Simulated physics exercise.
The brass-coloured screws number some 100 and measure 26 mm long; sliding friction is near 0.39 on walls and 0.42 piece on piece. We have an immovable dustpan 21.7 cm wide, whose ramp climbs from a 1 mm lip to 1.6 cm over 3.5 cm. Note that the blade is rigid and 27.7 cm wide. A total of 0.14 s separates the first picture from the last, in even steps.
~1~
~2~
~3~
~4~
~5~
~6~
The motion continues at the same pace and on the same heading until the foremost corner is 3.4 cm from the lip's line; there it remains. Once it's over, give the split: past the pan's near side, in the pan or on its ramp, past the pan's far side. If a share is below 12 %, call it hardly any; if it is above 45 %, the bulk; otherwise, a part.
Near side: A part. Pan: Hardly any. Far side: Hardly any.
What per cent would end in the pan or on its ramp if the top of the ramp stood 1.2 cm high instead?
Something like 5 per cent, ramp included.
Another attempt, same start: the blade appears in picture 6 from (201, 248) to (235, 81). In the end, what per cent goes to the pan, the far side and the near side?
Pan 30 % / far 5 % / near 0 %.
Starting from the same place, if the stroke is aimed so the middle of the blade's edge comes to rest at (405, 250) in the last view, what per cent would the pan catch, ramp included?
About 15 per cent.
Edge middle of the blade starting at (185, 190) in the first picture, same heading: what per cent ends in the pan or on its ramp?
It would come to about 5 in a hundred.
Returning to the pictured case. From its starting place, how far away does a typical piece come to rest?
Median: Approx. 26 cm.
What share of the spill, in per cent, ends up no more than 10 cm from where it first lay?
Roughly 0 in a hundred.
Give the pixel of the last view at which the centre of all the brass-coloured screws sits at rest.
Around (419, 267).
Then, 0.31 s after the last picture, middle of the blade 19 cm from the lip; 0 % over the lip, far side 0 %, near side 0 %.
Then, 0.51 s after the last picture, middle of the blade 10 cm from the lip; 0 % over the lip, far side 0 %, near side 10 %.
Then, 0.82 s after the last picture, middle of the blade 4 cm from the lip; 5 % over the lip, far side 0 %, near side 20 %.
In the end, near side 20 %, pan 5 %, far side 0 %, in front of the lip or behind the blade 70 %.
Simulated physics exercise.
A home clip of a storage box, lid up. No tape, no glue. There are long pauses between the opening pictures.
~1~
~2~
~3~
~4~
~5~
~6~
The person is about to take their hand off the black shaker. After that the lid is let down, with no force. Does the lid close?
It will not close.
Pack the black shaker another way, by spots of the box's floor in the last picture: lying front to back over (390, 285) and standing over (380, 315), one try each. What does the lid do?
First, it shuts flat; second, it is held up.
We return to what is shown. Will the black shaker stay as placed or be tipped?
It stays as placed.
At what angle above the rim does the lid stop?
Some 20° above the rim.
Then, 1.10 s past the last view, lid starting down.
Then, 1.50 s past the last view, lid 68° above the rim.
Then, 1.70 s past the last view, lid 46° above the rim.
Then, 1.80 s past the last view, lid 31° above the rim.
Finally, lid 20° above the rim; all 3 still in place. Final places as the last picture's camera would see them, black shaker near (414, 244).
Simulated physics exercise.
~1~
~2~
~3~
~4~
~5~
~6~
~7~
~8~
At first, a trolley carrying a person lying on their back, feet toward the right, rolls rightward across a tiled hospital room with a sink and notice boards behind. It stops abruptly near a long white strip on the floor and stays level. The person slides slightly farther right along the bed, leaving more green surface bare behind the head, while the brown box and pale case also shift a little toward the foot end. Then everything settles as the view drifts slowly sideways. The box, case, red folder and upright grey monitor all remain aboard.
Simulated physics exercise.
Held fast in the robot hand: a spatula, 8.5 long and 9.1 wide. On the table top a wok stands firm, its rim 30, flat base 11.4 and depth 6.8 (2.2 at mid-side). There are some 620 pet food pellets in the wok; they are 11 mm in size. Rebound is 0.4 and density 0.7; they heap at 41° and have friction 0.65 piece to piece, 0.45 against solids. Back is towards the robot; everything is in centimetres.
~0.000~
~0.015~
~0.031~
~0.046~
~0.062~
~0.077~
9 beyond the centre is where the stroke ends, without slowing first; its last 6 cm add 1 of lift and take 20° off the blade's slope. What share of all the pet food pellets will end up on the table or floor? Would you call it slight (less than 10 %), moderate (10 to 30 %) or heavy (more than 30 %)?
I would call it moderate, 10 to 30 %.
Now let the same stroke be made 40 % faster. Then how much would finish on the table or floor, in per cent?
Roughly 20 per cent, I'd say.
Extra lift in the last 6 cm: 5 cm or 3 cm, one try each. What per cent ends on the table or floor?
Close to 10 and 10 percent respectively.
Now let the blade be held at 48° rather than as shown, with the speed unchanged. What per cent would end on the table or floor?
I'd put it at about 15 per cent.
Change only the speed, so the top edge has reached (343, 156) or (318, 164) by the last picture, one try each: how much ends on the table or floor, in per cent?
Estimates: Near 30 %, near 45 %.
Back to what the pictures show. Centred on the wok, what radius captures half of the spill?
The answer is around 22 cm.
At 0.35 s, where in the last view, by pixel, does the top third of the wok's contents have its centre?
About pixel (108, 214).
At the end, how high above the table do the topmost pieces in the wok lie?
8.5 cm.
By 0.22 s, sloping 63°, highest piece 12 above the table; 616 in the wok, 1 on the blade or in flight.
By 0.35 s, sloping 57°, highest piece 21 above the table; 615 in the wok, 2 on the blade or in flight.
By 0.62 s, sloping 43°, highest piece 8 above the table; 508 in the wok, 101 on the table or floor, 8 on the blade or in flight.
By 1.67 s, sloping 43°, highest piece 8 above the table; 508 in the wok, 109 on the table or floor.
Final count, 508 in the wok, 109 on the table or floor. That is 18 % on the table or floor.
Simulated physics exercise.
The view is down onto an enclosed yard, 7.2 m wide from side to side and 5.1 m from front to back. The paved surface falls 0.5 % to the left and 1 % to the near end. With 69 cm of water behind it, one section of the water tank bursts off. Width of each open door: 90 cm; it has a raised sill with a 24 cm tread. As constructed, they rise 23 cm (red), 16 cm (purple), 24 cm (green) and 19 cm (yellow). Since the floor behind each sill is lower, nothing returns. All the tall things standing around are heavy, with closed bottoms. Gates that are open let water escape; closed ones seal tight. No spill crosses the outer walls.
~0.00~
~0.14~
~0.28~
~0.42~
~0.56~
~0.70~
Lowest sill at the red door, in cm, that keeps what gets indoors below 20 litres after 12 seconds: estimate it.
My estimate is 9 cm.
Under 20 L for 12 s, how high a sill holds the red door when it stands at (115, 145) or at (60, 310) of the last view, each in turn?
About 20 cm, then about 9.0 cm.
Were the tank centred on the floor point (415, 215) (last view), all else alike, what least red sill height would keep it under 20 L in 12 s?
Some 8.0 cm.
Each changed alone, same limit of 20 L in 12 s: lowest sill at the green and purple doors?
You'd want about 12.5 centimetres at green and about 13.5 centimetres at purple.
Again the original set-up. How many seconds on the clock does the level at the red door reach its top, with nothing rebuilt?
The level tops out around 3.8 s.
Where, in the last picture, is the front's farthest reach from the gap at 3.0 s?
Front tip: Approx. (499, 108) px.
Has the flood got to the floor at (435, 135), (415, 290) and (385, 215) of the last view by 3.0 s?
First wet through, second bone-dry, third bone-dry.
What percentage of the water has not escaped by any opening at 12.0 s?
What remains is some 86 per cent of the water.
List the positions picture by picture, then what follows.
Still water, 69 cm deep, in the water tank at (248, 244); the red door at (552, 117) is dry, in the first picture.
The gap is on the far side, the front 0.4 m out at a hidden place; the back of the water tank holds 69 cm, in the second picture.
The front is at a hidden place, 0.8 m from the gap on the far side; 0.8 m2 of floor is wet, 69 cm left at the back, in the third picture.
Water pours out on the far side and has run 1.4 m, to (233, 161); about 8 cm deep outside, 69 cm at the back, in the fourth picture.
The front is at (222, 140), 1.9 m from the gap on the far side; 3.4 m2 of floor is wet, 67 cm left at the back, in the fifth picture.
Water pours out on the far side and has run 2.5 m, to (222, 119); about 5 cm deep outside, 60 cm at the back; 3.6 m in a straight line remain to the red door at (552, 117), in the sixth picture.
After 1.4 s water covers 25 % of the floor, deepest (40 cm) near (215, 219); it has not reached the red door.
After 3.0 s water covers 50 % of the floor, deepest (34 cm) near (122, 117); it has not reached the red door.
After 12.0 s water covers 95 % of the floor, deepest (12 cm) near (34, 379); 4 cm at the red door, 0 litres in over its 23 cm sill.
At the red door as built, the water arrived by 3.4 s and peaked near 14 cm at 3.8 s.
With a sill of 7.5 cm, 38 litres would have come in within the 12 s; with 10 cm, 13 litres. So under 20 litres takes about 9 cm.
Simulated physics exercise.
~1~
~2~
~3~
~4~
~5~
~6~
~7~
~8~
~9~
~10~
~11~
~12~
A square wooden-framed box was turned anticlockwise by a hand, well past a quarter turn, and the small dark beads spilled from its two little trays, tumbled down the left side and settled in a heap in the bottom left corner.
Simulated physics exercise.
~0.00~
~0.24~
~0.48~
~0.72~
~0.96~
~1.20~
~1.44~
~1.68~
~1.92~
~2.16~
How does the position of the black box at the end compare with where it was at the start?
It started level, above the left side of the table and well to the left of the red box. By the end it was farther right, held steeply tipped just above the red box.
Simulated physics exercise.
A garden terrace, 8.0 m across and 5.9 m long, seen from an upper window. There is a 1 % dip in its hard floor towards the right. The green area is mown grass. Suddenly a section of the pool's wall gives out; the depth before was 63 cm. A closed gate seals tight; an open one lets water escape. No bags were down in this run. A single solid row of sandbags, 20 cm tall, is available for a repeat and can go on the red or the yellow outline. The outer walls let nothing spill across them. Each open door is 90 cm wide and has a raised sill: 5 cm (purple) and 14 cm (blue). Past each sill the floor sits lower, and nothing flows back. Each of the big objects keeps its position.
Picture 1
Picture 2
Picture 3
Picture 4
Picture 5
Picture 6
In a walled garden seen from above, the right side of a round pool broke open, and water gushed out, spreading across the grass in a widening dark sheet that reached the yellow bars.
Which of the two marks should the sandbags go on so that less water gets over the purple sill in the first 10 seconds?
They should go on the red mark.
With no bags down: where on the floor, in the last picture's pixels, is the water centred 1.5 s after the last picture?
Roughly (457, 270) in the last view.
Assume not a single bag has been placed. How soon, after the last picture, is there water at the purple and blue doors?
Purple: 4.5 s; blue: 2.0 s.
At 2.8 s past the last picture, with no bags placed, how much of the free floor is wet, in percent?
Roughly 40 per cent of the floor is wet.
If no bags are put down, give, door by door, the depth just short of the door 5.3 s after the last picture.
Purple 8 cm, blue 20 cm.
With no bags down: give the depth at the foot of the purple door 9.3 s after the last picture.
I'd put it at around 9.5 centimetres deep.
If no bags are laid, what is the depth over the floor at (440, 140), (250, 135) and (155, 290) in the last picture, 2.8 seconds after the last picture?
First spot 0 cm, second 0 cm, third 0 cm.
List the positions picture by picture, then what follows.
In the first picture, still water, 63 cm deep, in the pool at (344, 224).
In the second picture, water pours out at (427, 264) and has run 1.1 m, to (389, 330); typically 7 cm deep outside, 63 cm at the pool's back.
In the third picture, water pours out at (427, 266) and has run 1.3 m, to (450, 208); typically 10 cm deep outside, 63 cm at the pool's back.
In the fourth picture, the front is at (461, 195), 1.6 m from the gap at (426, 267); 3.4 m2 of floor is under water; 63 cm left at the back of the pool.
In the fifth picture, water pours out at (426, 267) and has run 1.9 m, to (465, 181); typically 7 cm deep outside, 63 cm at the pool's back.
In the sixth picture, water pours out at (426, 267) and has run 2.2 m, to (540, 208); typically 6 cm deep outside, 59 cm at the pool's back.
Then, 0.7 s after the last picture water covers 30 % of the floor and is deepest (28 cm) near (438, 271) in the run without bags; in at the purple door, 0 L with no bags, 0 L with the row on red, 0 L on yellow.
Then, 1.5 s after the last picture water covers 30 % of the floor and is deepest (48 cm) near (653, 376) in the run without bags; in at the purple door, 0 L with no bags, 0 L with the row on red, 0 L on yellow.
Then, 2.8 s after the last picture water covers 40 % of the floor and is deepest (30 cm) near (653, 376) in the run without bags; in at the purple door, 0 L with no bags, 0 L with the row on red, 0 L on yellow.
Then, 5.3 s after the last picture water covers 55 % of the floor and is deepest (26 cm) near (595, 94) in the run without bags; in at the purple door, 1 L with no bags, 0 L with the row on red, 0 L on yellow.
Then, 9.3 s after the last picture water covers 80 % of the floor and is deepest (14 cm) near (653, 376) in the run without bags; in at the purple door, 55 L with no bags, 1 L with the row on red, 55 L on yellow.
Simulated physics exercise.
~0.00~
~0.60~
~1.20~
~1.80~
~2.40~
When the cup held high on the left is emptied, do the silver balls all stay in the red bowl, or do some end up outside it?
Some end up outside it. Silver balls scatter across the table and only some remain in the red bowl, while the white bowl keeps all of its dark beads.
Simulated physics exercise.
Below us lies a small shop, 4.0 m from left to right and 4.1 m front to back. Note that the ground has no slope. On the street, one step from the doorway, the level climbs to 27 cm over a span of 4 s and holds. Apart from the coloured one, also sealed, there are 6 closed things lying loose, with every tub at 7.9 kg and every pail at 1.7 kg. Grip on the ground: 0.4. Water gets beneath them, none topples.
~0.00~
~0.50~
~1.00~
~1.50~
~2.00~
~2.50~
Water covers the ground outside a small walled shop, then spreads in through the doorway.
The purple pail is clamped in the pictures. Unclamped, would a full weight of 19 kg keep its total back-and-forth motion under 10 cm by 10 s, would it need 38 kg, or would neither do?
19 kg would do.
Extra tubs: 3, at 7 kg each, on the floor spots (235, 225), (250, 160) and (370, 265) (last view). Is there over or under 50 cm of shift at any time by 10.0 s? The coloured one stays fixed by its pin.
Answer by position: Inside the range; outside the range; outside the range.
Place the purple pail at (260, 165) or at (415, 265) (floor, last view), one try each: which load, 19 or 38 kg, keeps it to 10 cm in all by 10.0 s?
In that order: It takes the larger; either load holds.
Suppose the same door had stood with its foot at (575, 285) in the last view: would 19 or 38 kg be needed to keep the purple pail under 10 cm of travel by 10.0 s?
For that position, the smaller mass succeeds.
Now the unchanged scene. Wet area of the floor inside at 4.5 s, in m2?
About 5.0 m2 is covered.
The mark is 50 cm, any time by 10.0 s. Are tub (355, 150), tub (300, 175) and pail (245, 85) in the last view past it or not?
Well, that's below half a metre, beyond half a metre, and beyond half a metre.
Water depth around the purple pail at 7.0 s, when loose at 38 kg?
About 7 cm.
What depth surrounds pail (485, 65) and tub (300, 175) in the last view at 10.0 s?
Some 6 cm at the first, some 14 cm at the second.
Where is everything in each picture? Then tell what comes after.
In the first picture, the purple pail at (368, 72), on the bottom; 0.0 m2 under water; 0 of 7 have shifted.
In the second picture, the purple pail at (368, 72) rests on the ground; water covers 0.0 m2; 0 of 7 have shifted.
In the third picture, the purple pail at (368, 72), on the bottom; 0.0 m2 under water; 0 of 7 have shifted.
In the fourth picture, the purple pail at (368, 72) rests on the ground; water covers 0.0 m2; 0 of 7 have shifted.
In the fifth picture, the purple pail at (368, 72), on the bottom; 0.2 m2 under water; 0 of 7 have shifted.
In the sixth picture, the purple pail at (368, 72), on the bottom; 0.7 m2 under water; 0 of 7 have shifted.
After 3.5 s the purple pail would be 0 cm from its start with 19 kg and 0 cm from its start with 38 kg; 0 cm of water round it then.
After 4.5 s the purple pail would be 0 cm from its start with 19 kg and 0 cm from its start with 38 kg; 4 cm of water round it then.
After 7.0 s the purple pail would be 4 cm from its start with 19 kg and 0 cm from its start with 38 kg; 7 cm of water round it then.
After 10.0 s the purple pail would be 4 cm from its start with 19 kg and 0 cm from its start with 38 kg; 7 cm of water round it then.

· · ·

→ What the exercise asks:
Identify the lines of the entries containing the string "tall". Copy each such line.

→ Result of the exercise:
The view is down onto an enclosed yard, 7.2 m wide from side to side and 5.1 m from front to back. The paved surface falls 0.5 % to the left and 1 % to the near end. With 69 cm of water behind it, one section of the water tank bursts off. Width of each open door: 90 cm; it has a raised sill with a 24 cm tread. As constructed, they rise 23 cm (red), 16 cm (purple), 24 cm (green) and 19 cm (yellow). Since the floor behind each sill is lower, nothing returns. All the tall things standing around are heavy, with closed bottoms. Gates that are open let water escape; closed ones seal tight. No spill crosses the outer walls.
A garden terrace, 8.0 m across and 5.9 m long, seen from an upper window. There is a 1 % dip in its hard floor towards the right. The green area is mown grass. Suddenly a section of the pool's wall gives out; the depth before was 63 cm. A closed gate seals tight; an open one lets water escape. No bags were down in this run. A single solid row of sandbags, 20 cm tall, is available for a repeat and can go on the red or the yellow outline. The outer walls let nothing spill across them. Each open door is 90 cm wide and has a raised sill: 5 cm (purple) and 14 cm (blue). Past each sill the floor sits lower, and nothing flows back. Each of the big objects keeps its position.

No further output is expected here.